> _Objective_
Find every line of the listing below where "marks" appears, and copy it.

> _Material provided_
━━━━━━━━━━━━━━━━

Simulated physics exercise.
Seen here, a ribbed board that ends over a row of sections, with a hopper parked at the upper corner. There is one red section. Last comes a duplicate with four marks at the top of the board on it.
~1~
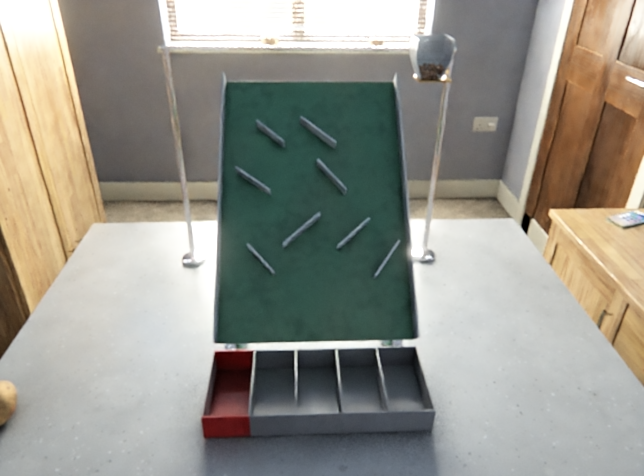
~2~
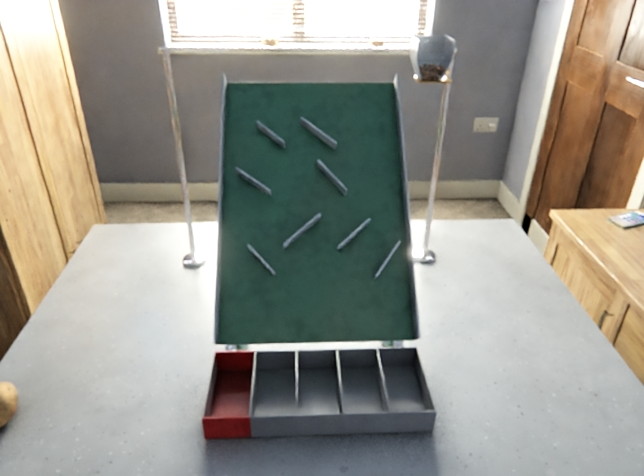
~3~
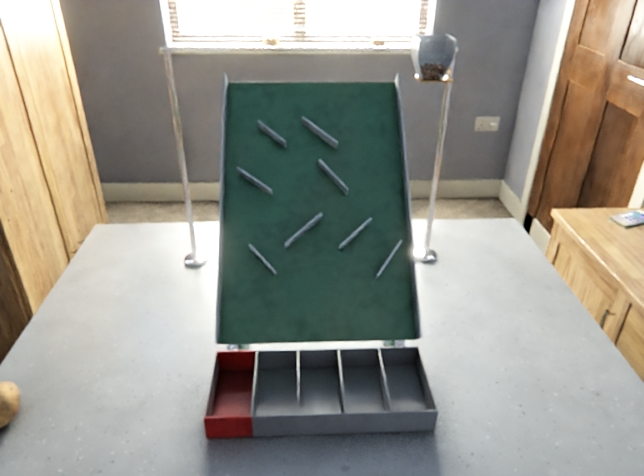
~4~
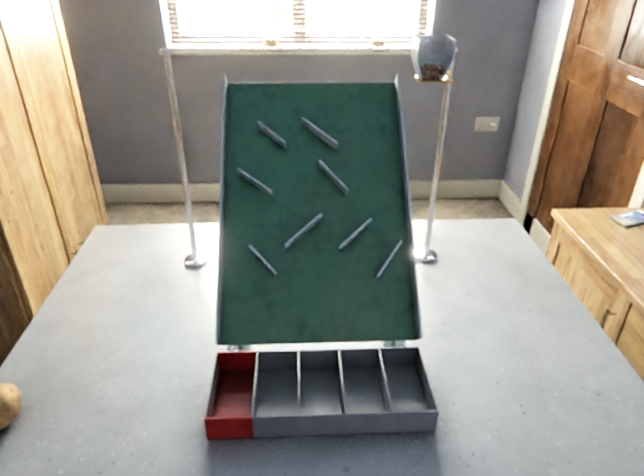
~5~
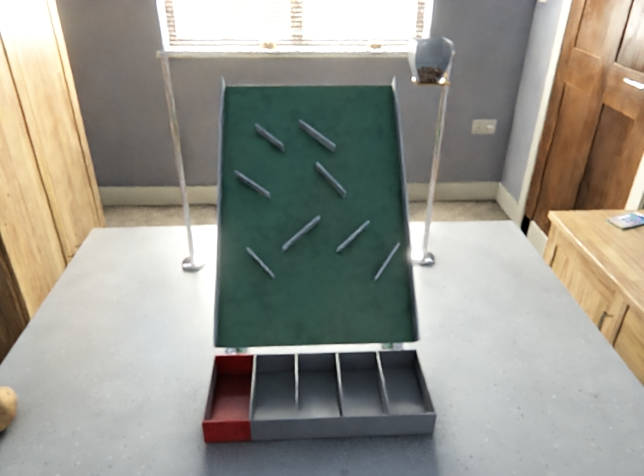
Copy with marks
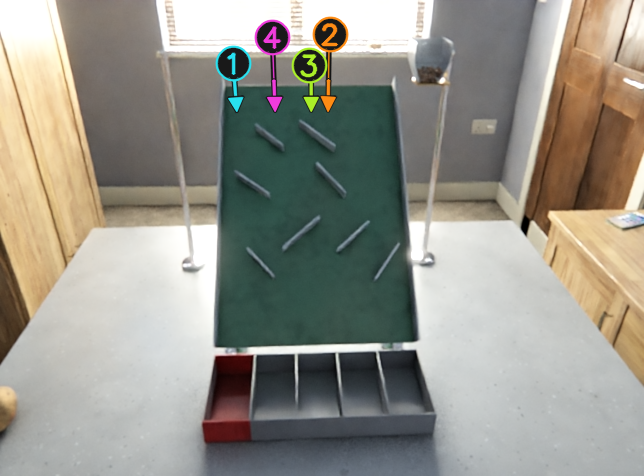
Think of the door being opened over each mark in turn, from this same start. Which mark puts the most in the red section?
The answer is mark 1.
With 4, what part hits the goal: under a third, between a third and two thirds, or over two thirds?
It is under a third.
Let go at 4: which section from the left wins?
The third from the left.
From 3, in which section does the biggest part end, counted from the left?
The third from the left.
On the marked copy, mark 1 meets the board at (236, 106); mark 2 meets the board at (328, 106); mark 3 meets the board at (311, 106); mark 4 meets the board at (274, 106).
For mark 1, close to half in the red section, close to half in other sections.
For mark 2, only a few in the red section, all but a few in other sections, a small share outside the box.
For mark 3, none at all in the red section, all but a few in other sections, a small share outside the box.
For mark 4, only a few in the red section, all but a few in other sections, a small share outside the box.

━━━━━━━━━━━━━━━━

> _Full response_
Seen here, a ribbed board that ends over a row of sections, with a hopper parked at the upper corner. There is one red section. Last comes a duplicate with four marks at the top of the board on it.
Copy with marks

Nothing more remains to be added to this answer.